INFORMATION SUPPLIED:

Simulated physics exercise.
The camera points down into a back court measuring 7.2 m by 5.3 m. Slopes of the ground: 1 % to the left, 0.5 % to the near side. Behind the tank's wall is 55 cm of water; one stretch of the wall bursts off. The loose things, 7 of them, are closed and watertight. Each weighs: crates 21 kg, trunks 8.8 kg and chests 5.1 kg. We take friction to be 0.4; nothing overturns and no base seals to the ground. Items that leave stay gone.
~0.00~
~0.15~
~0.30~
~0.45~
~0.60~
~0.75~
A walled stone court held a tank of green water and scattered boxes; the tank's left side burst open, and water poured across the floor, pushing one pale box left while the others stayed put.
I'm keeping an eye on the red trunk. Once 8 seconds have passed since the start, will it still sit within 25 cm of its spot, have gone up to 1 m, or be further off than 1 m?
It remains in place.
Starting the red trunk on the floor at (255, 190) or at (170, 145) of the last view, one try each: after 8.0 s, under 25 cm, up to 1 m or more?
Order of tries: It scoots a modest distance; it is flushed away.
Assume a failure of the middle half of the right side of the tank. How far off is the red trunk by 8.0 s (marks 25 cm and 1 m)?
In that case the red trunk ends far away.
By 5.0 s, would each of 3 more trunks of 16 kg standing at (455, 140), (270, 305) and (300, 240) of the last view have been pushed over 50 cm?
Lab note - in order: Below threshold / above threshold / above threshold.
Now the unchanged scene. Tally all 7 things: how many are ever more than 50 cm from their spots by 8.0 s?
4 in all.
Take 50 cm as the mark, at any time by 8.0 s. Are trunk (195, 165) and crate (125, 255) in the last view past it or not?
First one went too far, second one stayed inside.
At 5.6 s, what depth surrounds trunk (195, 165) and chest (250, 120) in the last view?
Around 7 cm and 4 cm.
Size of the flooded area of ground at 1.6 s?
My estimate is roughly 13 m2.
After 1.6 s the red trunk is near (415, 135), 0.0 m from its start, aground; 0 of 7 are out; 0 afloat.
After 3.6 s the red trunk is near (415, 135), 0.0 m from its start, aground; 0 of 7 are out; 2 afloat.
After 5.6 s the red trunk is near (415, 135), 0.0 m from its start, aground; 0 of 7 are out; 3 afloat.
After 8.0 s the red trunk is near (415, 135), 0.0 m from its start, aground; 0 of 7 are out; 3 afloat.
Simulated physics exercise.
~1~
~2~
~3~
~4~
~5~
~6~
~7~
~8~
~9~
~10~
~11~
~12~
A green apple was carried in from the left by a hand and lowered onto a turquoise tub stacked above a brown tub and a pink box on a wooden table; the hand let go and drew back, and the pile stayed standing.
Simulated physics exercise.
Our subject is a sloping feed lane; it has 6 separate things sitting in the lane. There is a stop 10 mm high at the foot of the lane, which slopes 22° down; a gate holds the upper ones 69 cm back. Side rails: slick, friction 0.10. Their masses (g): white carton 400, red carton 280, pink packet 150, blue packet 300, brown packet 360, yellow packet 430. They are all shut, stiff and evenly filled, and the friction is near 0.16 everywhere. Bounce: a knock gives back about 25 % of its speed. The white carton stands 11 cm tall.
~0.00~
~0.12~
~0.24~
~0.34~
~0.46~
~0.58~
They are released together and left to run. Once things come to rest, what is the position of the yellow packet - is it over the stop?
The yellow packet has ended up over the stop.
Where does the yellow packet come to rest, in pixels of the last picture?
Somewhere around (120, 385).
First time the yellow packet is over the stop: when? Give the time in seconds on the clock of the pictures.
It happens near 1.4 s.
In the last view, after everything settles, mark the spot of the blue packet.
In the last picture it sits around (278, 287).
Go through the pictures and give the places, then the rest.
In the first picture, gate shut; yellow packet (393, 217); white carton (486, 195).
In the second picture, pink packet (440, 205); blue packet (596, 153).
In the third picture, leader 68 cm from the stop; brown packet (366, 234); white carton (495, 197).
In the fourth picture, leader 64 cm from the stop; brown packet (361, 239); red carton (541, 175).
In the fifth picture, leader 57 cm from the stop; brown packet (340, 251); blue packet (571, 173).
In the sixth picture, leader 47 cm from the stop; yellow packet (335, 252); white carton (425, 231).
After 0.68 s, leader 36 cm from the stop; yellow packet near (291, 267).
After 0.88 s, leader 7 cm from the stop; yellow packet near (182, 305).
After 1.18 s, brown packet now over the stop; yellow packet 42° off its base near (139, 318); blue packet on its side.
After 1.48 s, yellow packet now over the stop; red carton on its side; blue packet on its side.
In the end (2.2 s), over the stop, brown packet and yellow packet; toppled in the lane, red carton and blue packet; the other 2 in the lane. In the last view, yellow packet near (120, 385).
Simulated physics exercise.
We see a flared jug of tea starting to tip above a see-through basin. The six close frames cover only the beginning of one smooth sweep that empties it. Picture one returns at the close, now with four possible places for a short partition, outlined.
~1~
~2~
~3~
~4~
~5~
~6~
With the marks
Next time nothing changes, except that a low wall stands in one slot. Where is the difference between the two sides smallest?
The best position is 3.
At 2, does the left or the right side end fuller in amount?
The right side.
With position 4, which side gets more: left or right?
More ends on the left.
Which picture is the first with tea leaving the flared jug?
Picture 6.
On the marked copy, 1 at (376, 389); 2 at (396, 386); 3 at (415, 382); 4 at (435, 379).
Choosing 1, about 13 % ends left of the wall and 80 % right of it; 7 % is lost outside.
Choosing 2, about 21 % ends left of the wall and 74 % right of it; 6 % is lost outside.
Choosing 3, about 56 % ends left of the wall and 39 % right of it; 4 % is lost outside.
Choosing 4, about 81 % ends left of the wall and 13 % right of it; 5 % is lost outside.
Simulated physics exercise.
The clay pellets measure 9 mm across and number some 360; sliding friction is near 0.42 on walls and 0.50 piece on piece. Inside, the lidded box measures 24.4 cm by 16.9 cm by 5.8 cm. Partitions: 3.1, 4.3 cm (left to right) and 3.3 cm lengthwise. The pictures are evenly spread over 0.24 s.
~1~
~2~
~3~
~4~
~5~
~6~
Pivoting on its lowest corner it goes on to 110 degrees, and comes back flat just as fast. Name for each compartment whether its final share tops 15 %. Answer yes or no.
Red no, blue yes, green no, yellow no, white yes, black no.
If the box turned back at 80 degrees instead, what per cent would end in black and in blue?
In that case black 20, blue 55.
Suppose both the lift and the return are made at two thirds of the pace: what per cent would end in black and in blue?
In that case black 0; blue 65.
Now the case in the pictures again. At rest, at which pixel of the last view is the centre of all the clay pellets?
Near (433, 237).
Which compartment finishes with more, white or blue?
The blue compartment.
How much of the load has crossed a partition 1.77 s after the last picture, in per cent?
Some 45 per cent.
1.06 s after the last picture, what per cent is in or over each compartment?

REQUEST: Would you reproduce all the entries exactly?

ANSWER FOR THE TASK:
Simulated physics exercise.
The camera points down into a back court measuring 7.2 m by 5.3 m. Slopes of the ground: 1 % to the left, 0.5 % to the near side. Behind the tank's wall is 55 cm of water; one stretch of the wall bursts off. The loose things, 7 of them, are closed and watertight. Each weighs: crates 21 kg, trunks 8.8 kg and chests 5.1 kg. We take friction to be 0.4; nothing overturns and no base seals to the ground. Items that leave stay gone.
~0.00~
~0.15~
~0.30~
~0.45~
~0.60~
~0.75~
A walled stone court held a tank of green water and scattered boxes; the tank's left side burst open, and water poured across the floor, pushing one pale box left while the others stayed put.
I'm keeping an eye on the red trunk. Once 8 seconds have passed since the start, will it still sit within 25 cm of its spot, have gone up to 1 m, or be further off than 1 m?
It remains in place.
Starting the red trunk on the floor at (255, 190) or at (170, 145) of the last view, one try each: after 8.0 s, under 25 cm, up to 1 m or more?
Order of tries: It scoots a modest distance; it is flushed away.
Assume a failure of the middle half of the right side of the tank. How far off is the red trunk by 8.0 s (marks 25 cm and 1 m)?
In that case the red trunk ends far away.
By 5.0 s, would each of 3 more trunks of 16 kg standing at (455, 140), (270, 305) and (300, 240) of the last view have been pushed over 50 cm?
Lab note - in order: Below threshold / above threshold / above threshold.
Now the unchanged scene. Tally all 7 things: how many are ever more than 50 cm from their spots by 8.0 s?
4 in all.
Take 50 cm as the mark, at any time by 8.0 s. Are trunk (195, 165) and crate (125, 255) in the last view past it or not?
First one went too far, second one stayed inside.
At 5.6 s, what depth surrounds trunk (195, 165) and chest (250, 120) in the last view?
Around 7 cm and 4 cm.
Size of the flooded area of ground at 1.6 s?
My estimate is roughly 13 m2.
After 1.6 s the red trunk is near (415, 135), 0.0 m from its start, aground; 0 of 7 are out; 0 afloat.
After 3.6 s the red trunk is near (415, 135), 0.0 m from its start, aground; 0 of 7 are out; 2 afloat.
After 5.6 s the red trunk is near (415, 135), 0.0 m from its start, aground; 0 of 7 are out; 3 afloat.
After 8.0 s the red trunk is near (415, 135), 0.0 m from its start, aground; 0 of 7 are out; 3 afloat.
Simulated physics exercise.
~1~
~2~
~3~
~4~
~5~
~6~
~7~
~8~
~9~
~10~
~11~
~12~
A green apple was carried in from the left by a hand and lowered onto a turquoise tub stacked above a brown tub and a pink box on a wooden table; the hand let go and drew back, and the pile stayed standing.
Simulated physics exercise.
Our subject is a sloping feed lane; it has 6 separate things sitting in the lane. There is a stop 10 mm high at the foot of the lane, which slopes 22° down; a gate holds the upper ones 69 cm back. Side rails: slick, friction 0.10. Their masses (g): white carton 400, red carton 280, pink packet 150, blue packet 300, brown packet 360, yellow packet 430. They are all shut, stiff and evenly filled, and the friction is near 0.16 everywhere. Bounce: a knock gives back about 25 % of its speed. The white carton stands 11 cm tall.
~0.00~
~0.12~
~0.24~
~0.34~
~0.46~
~0.58~
They are released together and left to run. Once things come to rest, what is the position of the yellow packet - is it over the stop?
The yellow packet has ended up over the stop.
Where does the yellow packet come to rest, in pixels of the last picture?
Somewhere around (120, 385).
First time the yellow packet is over the stop: when? Give the time in seconds on the clock of the pictures.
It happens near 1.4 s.
In the last view, after everything settles, mark the spot of the blue packet.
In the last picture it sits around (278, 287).
Go through the pictures and give the places, then the rest.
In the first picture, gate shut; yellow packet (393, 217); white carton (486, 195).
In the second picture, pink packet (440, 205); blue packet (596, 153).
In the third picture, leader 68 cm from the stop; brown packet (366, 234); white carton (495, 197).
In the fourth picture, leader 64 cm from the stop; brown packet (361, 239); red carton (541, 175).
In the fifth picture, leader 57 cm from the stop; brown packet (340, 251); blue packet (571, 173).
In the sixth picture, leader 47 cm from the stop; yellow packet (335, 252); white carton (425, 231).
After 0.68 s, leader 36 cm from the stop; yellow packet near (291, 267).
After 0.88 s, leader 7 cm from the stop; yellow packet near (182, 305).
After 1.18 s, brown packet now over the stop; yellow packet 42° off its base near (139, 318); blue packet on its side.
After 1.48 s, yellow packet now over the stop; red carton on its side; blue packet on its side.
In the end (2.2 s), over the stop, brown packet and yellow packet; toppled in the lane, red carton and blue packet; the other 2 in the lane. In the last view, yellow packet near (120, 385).
Simulated physics exercise.
We see a flared jug of tea starting to tip above a see-through basin. The six close frames cover only the beginning of one smooth sweep that empties it. Picture one returns at the close, now with four possible places for a short partition, outlined.
~1~
~2~
~3~
~4~
~5~
~6~
With the marks
Next time nothing changes, except that a low wall stands in one slot. Where is the difference between the two sides smallest?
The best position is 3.
At 2, does the left or the right side end fuller in amount?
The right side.
With position 4, which side gets more: left or right?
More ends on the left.
Which picture is the first with tea leaving the flared jug?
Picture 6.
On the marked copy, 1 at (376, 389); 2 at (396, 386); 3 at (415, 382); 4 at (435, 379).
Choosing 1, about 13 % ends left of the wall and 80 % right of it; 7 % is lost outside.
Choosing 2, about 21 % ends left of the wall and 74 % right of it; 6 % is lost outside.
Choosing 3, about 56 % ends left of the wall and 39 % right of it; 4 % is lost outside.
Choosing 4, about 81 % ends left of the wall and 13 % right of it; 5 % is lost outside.
Simulated physics exercise.
The clay pellets measure 9 mm across and number some 360; sliding friction is near 0.42 on walls and 0.50 piece on piece. Inside, the lidded box measures 24.4 cm by 16.9 cm by 5.8 cm. Partitions: 3.1, 4.3 cm (left to right) and 3.3 cm lengthwise. The pictures are evenly spread over 0.24 s.
~1~
~2~
~3~
~4~
~5~
~6~
Pivoting on its lowest corner it goes on to 110 degrees, and comes back flat just as fast. Name for each compartment whether its final share tops 15 %. Answer yes or no.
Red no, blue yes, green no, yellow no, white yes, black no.
If the box turned back at 80 degrees instead, what per cent would end in black and in blue?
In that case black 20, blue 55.
Suppose both the lift and the return are made at two thirds of the pace: what per cent would end in black and in blue?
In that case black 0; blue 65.
Now the case in the pictures again. At rest, at which pixel of the last view is the centre of all the clay pellets?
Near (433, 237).
Which compartment finishes with more, white or blue?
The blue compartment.
How much of the load has crossed a partition 1.77 s after the last picture, in per cent?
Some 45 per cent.
1.06 s after the last picture, what per cent is in or over each compartment?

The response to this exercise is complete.